Data to use>
_ _ _ _ _
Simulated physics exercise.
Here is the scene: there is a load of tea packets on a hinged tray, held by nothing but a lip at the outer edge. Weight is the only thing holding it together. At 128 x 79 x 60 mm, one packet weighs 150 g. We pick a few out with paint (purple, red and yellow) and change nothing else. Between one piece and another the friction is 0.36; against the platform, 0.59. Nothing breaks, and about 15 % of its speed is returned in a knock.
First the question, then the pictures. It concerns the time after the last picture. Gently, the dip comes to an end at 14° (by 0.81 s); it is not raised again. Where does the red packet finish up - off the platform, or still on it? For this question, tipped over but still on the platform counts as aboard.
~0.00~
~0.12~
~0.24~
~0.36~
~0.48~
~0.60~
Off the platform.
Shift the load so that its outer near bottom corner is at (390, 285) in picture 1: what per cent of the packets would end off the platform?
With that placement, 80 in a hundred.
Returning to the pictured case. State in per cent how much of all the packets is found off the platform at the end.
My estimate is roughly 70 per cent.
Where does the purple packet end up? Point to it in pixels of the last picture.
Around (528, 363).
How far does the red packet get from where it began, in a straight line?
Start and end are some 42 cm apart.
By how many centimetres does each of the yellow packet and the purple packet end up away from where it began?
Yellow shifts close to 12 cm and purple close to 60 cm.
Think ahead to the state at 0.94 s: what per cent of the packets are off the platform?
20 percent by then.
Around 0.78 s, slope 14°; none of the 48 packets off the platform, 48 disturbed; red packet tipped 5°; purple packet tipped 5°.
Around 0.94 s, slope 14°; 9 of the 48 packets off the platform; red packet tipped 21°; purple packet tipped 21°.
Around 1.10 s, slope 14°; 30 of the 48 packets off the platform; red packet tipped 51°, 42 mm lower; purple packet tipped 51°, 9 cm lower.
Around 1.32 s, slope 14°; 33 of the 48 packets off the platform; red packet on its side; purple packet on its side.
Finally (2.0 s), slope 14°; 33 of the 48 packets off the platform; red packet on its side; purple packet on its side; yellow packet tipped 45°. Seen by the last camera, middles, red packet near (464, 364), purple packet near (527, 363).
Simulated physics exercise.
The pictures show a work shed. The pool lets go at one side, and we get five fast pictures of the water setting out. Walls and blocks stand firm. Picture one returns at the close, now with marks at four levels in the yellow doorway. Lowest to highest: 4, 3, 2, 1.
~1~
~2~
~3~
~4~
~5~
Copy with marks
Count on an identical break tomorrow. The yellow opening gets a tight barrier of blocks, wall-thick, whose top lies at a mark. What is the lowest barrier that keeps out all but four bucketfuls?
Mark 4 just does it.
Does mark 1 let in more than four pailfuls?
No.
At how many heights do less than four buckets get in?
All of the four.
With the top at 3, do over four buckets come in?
_ _ _ _ _
Print again each line of the listing above, exactly as it appears.

Simulated physics exercise.
Here is the scene: there is a load of tea packets on a hinged tray, held by nothing but a lip at the outer edge. Weight is the only thing holding it together. At 128 x 79 x 60 mm, one packet weighs 150 g. We pick a few out with paint (purple, red and yellow) and change nothing else. Between one piece and another the friction is 0.36; against the platform, 0.59. Nothing breaks, and about 15 % of its speed is returned in a knock.
First the question, then the pictures. It concerns the time after the last picture. Gently, the dip comes to an end at 14° (by 0.81 s); it is not raised again. Where does the red packet finish up - off the platform, or still on it? For this question, tipped over but still on the platform counts as aboard.
~0.00~
~0.12~
~0.24~
~0.36~
~0.48~
~0.60~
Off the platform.
Shift the load so that its outer near bottom corner is at (390, 285) in picture 1: what per cent of the packets would end off the platform?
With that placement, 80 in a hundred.
Returning to the pictured case. State in per cent how much of all the packets is found off the platform at the end.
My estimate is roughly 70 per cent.
Where does the purple packet end up? Point to it in pixels of the last picture.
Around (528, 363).
How far does the red packet get from where it began, in a straight line?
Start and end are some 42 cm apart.
By how many centimetres does each of the yellow packet and the purple packet end up away from where it began?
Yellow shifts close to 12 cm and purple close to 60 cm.
Think ahead to the state at 0.94 s: what per cent of the packets are off the platform?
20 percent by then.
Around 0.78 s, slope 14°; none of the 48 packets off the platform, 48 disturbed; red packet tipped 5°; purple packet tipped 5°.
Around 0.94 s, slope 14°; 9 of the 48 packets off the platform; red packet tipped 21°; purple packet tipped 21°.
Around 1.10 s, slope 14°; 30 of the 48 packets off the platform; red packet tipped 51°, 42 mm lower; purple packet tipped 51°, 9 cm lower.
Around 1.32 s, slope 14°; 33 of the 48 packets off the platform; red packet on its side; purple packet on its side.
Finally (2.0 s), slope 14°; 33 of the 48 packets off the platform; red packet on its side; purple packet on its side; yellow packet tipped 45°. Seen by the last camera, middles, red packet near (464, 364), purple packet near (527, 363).
Simulated physics exercise.
The pictures show a work shed. The pool lets go at one side, and we get five fast pictures of the water setting out. Walls and blocks stand firm. Picture one returns at the close, now with marks at four levels in the yellow doorway. Lowest to highest: 4, 3, 2, 1.
~1~
~2~
~3~
~4~
~5~
Copy with marks
Count on an identical break tomorrow. The yellow opening gets a tight barrier of blocks, wall-thick, whose top lies at a mark. What is the lowest barrier that keeps out all but four bucketfuls?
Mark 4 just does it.
Does mark 1 let in more than four pailfuls?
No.
At how many heights do less than four buckets get in?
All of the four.
With the top at 3, do over four buckets come in?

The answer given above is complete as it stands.